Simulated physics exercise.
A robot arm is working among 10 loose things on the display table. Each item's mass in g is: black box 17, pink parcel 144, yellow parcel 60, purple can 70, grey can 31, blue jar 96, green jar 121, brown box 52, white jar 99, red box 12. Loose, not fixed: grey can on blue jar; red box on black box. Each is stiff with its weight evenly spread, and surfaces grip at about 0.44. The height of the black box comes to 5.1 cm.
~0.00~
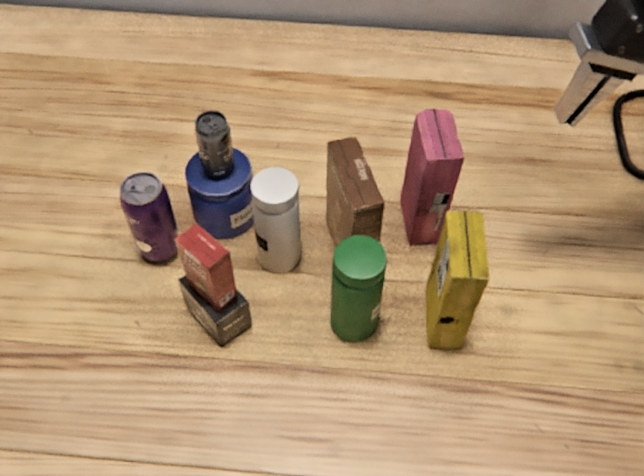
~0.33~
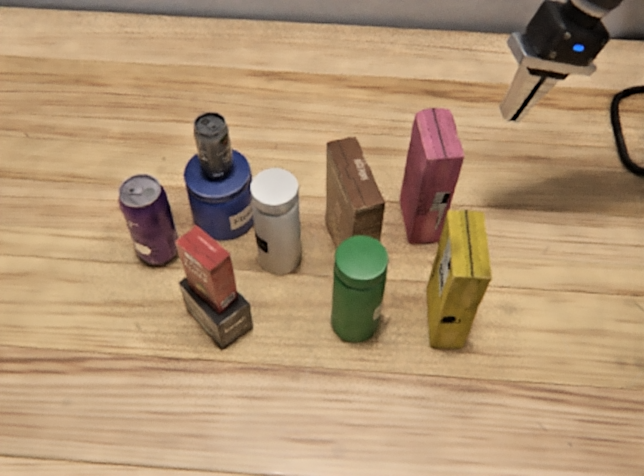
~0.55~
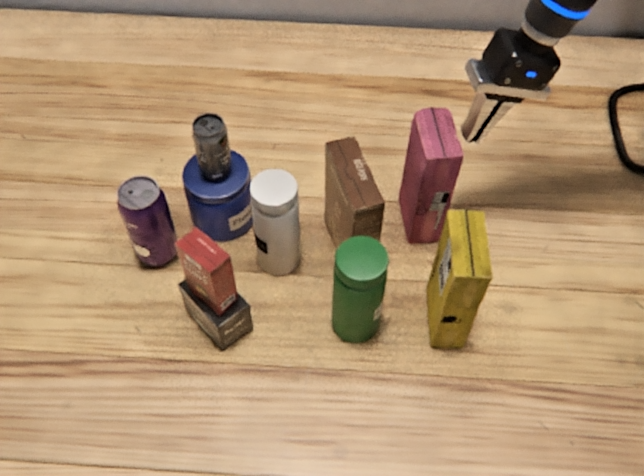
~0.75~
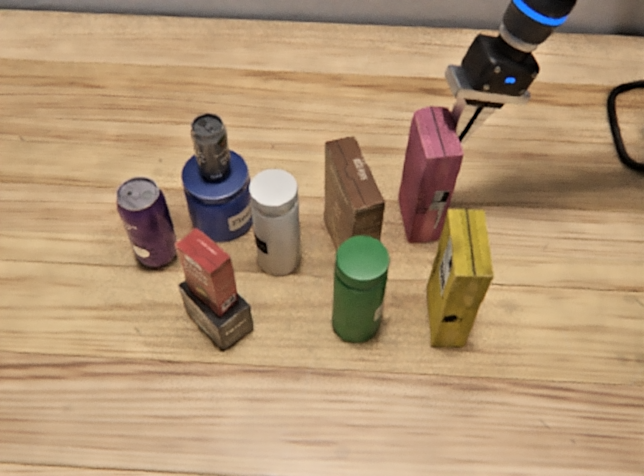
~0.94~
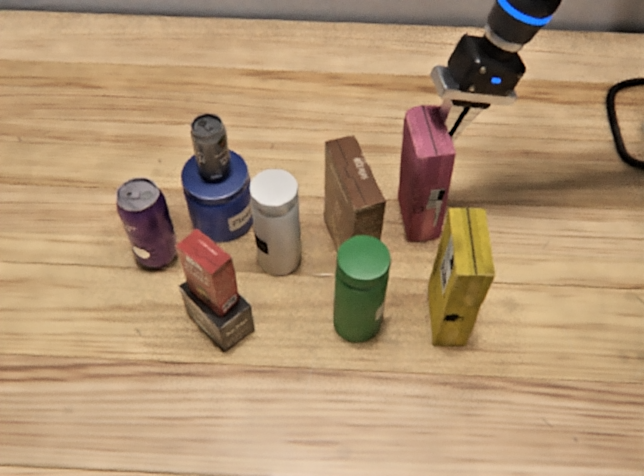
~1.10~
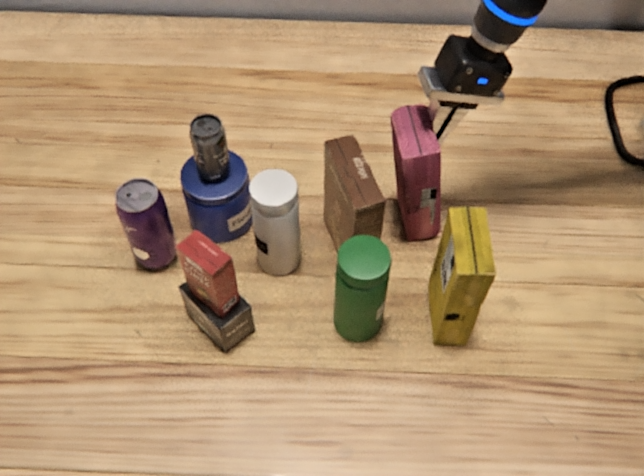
A robot arm came in from the upper right, moved left to the tall pink parcel, and nudged it so it leaned slightly left, while the cans, jars and other boxes stayed still.
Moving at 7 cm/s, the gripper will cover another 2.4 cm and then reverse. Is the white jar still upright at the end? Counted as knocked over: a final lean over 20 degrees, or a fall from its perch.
No.
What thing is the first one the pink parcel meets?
That would be the brown box.
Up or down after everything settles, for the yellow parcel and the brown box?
The yellow parcel stays on its base and the brown box falls.
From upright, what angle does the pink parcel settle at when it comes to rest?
About 70°.
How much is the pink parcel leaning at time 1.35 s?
Close to 20 degrees off vertical.
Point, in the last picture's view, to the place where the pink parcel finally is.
(358, 202), roughly.
After 1.35 s, leaning pink parcel 18°.
After 1.65 s, brown box and pink parcel touch at 1.39 s; white jar and brown box touch at 1.61 s; leaning pink parcel 40°, brown box 22°, white jar 5°.
After 2.10 s, black box and white jar touch at 1.85 s; purple can and white jar touch at 1.86 s; leaning white jar 90°, pink parcel 66°, brown box 60°.
At rest, past 20° or fallen, pink parcel, brown box and white jar. Standing, yellow parcel, blue jar, green jar, black box, purple can, red box and grey can.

■ **What is being asked**
Transcribe all of the material exactly, leaving out whatever pictures it contains.

■ **Answer below**
Simulated physics exercise.
A robot arm is working among 10 loose things on the display table. Each item's mass in g is: black box 17, pink parcel 144, yellow parcel 60, purple can 70, grey can 31, blue jar 96, green jar 121, brown box 52, white jar 99, red box 12. Loose, not fixed: grey can on blue jar; red box on black box. Each is stiff with its weight evenly spread, and surfaces grip at about 0.44. The height of the black box comes to 5.1 cm.
~0.00~
~0.33~
~0.55~
~0.75~
~0.94~
~1.10~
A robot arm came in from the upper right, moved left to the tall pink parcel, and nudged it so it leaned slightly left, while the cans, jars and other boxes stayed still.
Moving at 7 cm/s, the gripper will cover another 2.4 cm and then reverse. Is the white jar still upright at the end? Counted as knocked over: a final lean over 20 degrees, or a fall from its perch.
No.
What thing is the first one the pink parcel meets?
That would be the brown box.
Up or down after everything settles, for the yellow parcel and the brown box?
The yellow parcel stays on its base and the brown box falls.
From upright, what angle does the pink parcel settle at when it comes to rest?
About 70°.
How much is the pink parcel leaning at time 1.35 s?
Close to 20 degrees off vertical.
Point, in the last picture's view, to the place where the pink parcel finally is.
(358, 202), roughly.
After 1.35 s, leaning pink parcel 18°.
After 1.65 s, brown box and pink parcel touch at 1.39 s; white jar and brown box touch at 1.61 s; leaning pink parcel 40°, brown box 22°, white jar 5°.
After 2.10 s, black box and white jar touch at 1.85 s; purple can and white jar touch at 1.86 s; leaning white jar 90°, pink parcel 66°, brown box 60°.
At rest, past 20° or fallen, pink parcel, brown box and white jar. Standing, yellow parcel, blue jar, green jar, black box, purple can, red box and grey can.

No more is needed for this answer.